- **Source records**
--- START ---

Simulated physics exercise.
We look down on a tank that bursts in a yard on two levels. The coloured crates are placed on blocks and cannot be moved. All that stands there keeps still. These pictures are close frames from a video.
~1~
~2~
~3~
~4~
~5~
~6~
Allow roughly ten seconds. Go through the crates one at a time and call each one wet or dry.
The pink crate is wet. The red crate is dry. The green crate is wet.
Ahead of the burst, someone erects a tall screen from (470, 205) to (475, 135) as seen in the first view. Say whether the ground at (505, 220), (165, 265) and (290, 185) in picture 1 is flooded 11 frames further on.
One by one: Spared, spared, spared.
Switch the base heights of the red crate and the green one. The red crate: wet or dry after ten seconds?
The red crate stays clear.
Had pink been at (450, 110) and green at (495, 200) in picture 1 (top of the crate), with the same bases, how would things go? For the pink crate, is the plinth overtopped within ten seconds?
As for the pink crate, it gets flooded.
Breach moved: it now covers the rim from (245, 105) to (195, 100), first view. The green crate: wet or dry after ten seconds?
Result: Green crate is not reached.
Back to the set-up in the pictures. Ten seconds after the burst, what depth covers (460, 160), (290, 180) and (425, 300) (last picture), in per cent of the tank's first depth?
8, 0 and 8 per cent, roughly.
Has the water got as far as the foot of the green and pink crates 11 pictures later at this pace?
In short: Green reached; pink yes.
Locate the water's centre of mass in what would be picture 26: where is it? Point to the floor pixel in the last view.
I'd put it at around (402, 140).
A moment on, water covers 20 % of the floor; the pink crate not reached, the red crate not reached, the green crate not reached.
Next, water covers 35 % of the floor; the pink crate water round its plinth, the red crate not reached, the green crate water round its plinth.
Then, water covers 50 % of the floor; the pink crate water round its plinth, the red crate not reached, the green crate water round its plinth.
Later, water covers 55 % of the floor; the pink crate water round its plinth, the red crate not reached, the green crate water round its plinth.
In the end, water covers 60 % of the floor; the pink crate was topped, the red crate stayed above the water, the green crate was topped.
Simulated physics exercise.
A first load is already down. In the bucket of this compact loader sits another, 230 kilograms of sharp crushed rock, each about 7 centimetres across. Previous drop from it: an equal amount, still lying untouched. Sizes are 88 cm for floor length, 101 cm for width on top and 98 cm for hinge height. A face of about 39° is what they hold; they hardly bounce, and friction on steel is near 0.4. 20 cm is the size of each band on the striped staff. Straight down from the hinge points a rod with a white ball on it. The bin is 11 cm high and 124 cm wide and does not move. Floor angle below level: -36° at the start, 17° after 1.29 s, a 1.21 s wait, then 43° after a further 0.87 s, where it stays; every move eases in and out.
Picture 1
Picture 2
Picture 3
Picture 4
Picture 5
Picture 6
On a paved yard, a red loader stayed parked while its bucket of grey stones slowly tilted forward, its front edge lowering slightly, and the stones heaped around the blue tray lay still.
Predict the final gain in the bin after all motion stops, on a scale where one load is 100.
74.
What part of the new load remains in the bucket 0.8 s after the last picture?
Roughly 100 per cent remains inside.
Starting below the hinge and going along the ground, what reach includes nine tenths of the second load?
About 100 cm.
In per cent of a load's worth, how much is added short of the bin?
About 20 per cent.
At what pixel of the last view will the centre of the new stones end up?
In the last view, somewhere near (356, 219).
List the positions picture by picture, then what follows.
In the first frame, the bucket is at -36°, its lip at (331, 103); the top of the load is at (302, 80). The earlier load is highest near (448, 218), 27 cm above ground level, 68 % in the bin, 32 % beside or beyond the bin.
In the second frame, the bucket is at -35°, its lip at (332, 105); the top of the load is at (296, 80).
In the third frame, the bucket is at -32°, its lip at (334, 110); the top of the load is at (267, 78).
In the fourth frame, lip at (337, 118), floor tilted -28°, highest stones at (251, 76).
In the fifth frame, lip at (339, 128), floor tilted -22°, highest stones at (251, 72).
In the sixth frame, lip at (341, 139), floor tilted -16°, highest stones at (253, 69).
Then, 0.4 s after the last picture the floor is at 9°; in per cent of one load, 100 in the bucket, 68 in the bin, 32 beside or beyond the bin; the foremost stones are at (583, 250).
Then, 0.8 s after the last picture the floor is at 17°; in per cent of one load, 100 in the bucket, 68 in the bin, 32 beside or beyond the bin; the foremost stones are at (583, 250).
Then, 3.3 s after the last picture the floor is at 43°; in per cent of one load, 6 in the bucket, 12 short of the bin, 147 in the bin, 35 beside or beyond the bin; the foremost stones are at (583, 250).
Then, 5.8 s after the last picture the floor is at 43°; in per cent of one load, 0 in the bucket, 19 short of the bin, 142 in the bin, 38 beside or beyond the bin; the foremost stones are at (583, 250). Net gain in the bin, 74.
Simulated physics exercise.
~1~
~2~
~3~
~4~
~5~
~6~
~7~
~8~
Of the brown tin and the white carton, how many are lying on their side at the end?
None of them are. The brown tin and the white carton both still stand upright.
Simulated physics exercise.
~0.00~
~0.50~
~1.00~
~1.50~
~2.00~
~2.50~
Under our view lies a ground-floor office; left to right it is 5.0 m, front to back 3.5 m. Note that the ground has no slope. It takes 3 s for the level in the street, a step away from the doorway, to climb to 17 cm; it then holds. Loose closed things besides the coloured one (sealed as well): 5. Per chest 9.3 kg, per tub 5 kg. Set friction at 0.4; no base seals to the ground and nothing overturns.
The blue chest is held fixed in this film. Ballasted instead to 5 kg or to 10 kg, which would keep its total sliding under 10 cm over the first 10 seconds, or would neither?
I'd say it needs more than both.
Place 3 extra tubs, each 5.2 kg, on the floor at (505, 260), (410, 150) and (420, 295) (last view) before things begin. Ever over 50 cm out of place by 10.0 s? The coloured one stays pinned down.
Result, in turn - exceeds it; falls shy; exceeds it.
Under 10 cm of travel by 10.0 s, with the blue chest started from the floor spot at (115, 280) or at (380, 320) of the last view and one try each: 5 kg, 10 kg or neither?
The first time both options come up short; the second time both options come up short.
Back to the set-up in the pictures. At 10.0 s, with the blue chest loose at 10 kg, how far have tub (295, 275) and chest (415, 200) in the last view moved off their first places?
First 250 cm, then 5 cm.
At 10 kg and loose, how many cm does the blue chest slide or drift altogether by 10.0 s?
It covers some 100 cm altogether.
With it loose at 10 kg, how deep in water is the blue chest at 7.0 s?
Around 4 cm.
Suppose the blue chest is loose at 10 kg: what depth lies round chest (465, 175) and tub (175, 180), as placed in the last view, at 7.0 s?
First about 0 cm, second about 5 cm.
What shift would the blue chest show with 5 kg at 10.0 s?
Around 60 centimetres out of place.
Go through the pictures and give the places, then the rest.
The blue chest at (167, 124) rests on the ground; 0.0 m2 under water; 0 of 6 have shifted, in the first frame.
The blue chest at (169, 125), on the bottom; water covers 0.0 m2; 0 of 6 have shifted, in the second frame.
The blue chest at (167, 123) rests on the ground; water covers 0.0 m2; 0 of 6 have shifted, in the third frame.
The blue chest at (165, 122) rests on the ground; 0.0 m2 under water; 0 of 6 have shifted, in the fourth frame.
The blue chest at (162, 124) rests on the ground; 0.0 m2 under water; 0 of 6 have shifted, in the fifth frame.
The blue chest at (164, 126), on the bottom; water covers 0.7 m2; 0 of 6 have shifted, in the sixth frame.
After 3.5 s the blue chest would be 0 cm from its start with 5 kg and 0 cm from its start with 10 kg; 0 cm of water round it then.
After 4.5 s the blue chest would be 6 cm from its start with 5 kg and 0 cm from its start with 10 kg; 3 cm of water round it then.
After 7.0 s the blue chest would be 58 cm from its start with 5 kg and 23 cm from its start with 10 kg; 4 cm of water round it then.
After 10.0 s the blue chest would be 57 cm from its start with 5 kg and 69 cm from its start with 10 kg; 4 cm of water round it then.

--- END ---

- **Directions**
Using the listing above, list every line in which the string "friction" occurs.

- **Answer for the task**
A first load is already down. In the bucket of this compact loader sits another, 230 kilograms of sharp crushed rock, each about 7 centimetres across. Previous drop from it: an equal amount, still lying untouched. Sizes are 88 cm for floor length, 101 cm for width on top and 98 cm for hinge height. A face of about 39° is what they hold; they hardly bounce, and friction on steel is near 0.4. 20 cm is the size of each band on the striped staff. Straight down from the hinge points a rod with a white ball on it. The bin is 11 cm high and 124 cm wide and does not move. Floor angle below level: -36° at the start, 17° after 1.29 s, a 1.21 s wait, then 43° after a further 0.87 s, where it stays; every move eases in and out.
Under our view lies a ground-floor office; left to right it is 5.0 m, front to back 3.5 m. Note that the ground has no slope. It takes 3 s for the level in the street, a step away from the doorway, to climb to 17 cm; it then holds. Loose closed things besides the coloured one (sealed as well): 5. Per chest 9.3 kg, per tub 5 kg. Set friction at 0.4; no base seals to the ground and nothing overturns.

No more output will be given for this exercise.